* [Entries]:

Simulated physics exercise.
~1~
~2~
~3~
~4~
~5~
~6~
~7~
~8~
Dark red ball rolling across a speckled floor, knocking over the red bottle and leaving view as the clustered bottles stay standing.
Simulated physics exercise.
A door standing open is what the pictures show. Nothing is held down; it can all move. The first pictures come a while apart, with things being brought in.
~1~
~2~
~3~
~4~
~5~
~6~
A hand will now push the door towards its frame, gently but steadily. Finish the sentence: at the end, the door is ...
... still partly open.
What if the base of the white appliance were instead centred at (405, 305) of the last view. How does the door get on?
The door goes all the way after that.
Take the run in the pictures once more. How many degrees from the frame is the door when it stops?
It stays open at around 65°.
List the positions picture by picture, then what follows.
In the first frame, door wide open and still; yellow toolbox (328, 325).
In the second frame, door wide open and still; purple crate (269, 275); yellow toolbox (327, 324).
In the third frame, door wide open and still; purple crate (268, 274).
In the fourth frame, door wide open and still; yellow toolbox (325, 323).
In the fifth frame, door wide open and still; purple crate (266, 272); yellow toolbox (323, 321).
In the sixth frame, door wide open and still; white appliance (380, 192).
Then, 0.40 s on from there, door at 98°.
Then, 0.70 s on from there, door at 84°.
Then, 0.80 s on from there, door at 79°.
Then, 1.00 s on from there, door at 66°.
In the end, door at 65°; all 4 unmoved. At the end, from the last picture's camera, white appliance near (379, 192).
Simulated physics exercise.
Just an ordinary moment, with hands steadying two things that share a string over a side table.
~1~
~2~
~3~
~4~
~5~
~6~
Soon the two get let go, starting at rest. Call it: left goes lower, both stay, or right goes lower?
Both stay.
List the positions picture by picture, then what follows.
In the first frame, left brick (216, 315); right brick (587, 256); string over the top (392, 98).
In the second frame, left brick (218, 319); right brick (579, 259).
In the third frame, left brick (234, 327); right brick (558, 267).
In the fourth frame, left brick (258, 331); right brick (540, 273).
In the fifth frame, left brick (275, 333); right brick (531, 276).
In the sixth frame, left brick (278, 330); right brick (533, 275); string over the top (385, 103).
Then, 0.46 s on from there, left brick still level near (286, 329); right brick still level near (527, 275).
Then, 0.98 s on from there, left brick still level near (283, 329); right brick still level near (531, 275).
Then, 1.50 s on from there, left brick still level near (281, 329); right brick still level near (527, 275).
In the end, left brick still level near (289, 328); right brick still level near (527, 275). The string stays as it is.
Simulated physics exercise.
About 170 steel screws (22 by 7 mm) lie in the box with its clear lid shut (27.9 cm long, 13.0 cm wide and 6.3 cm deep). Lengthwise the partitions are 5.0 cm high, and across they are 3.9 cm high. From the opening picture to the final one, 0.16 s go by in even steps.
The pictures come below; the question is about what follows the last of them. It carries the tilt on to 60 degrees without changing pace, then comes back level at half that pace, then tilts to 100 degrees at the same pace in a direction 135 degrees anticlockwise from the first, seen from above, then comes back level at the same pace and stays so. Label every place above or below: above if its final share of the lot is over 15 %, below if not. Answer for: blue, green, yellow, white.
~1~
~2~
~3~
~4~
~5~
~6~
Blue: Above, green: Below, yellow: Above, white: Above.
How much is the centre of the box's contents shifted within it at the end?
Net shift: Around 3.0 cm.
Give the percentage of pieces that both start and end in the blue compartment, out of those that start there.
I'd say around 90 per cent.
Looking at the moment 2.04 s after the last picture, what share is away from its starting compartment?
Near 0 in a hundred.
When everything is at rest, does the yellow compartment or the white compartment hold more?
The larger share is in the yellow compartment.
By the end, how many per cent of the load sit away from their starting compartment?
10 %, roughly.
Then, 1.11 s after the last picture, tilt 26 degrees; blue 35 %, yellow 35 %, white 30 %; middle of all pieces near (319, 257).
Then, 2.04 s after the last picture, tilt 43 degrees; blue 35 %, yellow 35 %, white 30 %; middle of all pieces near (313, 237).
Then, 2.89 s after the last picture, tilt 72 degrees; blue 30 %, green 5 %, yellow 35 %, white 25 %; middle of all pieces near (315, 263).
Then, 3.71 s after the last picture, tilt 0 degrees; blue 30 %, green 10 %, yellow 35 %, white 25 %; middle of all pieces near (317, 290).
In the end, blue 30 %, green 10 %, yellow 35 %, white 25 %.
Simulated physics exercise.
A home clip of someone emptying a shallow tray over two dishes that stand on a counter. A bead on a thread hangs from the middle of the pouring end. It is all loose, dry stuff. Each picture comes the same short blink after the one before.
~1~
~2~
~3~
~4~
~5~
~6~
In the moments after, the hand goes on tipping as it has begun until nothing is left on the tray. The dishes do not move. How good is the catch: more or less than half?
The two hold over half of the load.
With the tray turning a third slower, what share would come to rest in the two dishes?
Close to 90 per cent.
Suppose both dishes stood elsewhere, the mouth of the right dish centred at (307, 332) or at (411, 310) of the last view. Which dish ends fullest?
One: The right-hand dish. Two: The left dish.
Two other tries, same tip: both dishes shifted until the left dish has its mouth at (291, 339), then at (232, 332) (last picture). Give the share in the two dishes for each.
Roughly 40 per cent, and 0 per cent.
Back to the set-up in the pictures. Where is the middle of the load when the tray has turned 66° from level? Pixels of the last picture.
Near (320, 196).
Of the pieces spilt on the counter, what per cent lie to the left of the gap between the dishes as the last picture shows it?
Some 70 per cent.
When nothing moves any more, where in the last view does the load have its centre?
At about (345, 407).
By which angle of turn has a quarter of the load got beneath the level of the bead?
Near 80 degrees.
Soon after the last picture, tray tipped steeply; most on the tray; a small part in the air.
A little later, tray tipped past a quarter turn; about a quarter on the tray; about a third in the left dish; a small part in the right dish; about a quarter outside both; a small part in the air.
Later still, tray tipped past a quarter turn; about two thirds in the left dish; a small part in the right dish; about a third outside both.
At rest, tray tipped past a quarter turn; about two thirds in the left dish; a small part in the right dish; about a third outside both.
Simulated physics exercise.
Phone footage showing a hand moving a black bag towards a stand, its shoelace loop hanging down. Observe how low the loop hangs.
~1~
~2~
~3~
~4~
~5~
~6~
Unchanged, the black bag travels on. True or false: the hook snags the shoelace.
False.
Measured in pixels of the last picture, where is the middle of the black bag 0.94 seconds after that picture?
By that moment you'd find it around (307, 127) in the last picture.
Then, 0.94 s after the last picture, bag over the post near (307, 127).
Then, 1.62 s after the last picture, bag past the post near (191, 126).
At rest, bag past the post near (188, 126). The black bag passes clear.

* [Exercise description]: The answer consists only of the lines from the one containing "Phone footage showing" to the end of the records, each written out exactly.

* [Reply]:
Phone footage showing a hand moving a black bag towards a stand, its shoelace loop hanging down. Observe how low the loop hangs.
~1~
~2~
~3~
~4~
~5~
~6~
Unchanged, the black bag travels on. True or false: the hook snags the shoelace.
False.
Measured in pixels of the last picture, where is the middle of the black bag 0.94 seconds after that picture?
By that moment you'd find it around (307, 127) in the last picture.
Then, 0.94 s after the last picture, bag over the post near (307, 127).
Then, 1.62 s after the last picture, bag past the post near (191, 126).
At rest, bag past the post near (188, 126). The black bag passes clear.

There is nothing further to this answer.